--- Data ---

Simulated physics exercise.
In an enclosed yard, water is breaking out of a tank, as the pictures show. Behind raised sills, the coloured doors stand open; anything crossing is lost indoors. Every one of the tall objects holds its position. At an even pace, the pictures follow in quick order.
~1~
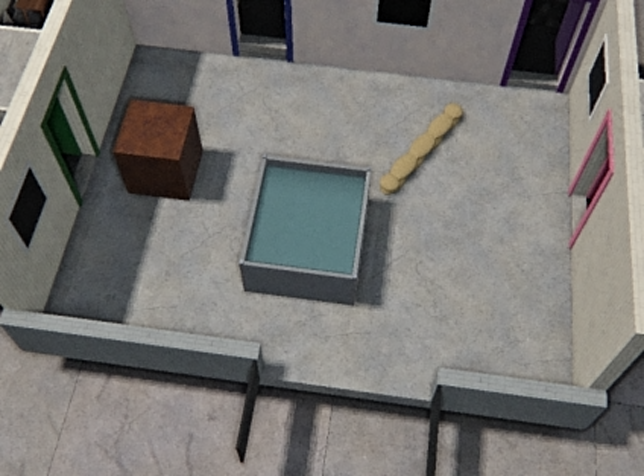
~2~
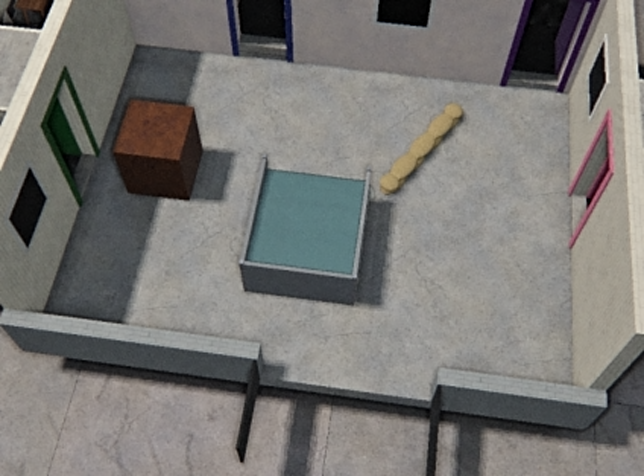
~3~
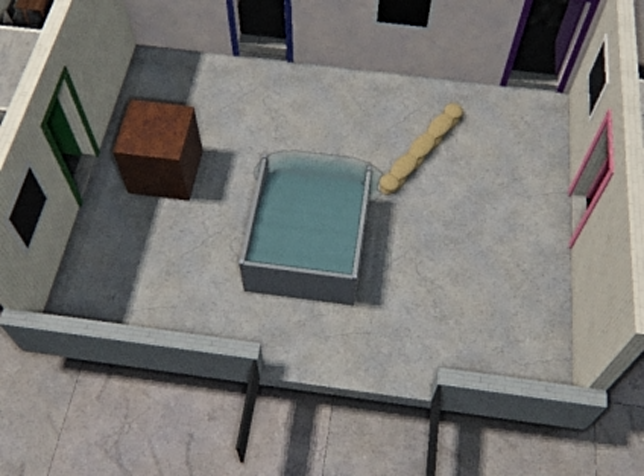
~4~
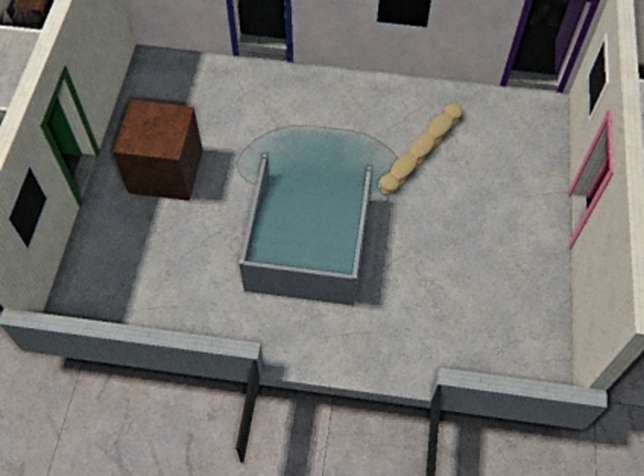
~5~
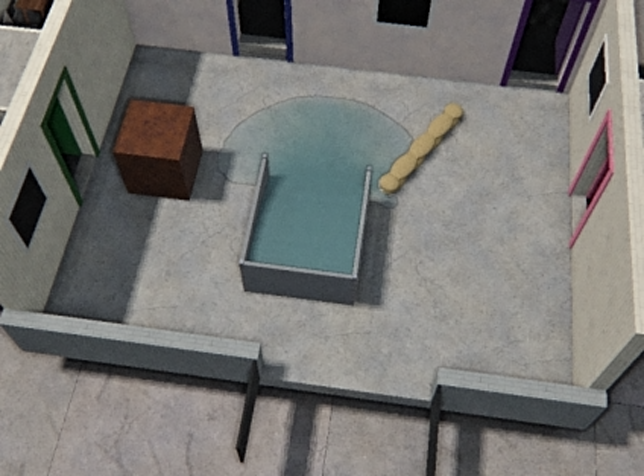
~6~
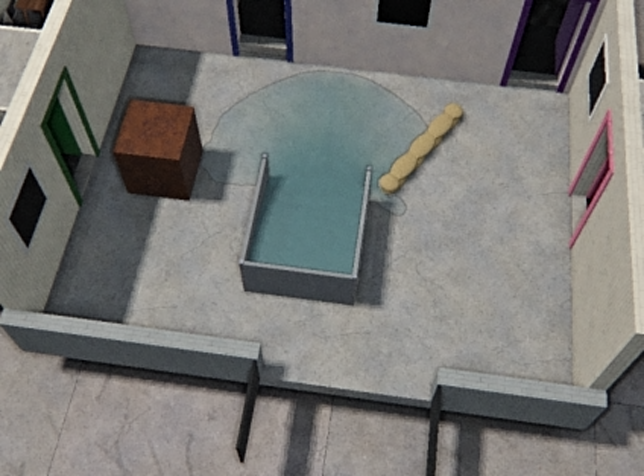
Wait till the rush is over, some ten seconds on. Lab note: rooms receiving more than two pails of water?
Result: Pink door within two pails; purple door within two pails; green door within two pails; blue door within two pails.
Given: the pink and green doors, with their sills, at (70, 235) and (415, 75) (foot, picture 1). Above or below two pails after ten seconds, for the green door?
Note - green door ends up higher.
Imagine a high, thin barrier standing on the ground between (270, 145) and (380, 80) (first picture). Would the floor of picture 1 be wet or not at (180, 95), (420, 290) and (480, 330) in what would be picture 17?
In order: Soaked, untouched, untouched.
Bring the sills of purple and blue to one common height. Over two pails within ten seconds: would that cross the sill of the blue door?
Well, the blue door ends up over.
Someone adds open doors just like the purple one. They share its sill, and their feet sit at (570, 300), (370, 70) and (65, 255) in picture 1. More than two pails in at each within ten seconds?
The three doors, in turn: Is short of it, is beyond it, is short of it.
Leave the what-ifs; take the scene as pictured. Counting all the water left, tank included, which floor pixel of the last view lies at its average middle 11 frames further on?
The spot I would choose is (322, 138).
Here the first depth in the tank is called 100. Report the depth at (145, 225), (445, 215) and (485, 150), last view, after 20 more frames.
The three come to near 0, 0 and 0 per cent respectively.
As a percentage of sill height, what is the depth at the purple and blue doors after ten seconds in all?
I'd put it at close to 30 and 20 per cent.
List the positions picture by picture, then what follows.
The first frame shows still water in the water tank at (308, 217).
In the second frame, water pours out on the water tank's far side and has run to (371, 197).
In the third frame, the front is at a hidden place, out from the gap on the water tank's far side.
In the fourth frame, water pours out on the water tank's far side and has run to (394, 162).
In the fifth frame, the front is at (360, 105), out from the gap on the water tank's far side.
In the sixth frame, water pours out on the water tank's far side and has run to (357, 79).
A moment on, water covers 25 % of the floor; the pink door not reached, the purple door not reached, the green door not reached, the blue door wet at the sill, nothing in.
Next, water covers 30 % of the floor; the pink door not reached, the purple door wet at the sill, nothing in, the green door not reached, the blue door wet at the sill, nothing in.
Then, water covers 40 % of the floor; the pink door wet at the sill, nothing in, the purple door under two buckets in, the green door wet at the sill, nothing in, the blue door wet at the sill, nothing in.
Later, water covers 75 % of the floor; the pink door wet at the sill, nothing in, the purple door under two buckets in, the green door under two buckets in, the blue door wet at the sill, nothing in.
In the end, water covers 95 % of the floor; the pink door wet at the sill, nothing in, the purple door under two buckets in, the green door under two buckets in, the blue door wet at the sill, nothing in.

---

Exercise goal:
Copy the listing word for word, excluding its pictures.

Written response:
Simulated physics exercise.
In an enclosed yard, water is breaking out of a tank, as the pictures show. Behind raised sills, the coloured doors stand open; anything crossing is lost indoors. Every one of the tall objects holds its position. At an even pace, the pictures follow in quick order.
~1~
~2~
~3~
~4~
~5~
~6~
Wait till the rush is over, some ten seconds on. Lab note: rooms receiving more than two pails of water?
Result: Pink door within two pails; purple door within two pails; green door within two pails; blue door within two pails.
Given: the pink and green doors, with their sills, at (70, 235) and (415, 75) (foot, picture 1). Above or below two pails after ten seconds, for the green door?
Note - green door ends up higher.
Imagine a high, thin barrier standing on the ground between (270, 145) and (380, 80) (first picture). Would the floor of picture 1 be wet or not at (180, 95), (420, 290) and (480, 330) in what would be picture 17?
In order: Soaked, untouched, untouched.
Bring the sills of purple and blue to one common height. Over two pails within ten seconds: would that cross the sill of the blue door?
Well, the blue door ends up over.
Someone adds open doors just like the purple one. They share its sill, and their feet sit at (570, 300), (370, 70) and (65, 255) in picture 1. More than two pails in at each within ten seconds?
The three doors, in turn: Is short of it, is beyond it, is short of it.
Leave the what-ifs; take the scene as pictured. Counting all the water left, tank included, which floor pixel of the last view lies at its average middle 11 frames further on?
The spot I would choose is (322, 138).
Here the first depth in the tank is called 100. Report the depth at (145, 225), (445, 215) and (485, 150), last view, after 20 more frames.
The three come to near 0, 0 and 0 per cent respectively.
As a percentage of sill height, what is the depth at the purple and blue doors after ten seconds in all?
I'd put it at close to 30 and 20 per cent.
List the positions picture by picture, then what follows.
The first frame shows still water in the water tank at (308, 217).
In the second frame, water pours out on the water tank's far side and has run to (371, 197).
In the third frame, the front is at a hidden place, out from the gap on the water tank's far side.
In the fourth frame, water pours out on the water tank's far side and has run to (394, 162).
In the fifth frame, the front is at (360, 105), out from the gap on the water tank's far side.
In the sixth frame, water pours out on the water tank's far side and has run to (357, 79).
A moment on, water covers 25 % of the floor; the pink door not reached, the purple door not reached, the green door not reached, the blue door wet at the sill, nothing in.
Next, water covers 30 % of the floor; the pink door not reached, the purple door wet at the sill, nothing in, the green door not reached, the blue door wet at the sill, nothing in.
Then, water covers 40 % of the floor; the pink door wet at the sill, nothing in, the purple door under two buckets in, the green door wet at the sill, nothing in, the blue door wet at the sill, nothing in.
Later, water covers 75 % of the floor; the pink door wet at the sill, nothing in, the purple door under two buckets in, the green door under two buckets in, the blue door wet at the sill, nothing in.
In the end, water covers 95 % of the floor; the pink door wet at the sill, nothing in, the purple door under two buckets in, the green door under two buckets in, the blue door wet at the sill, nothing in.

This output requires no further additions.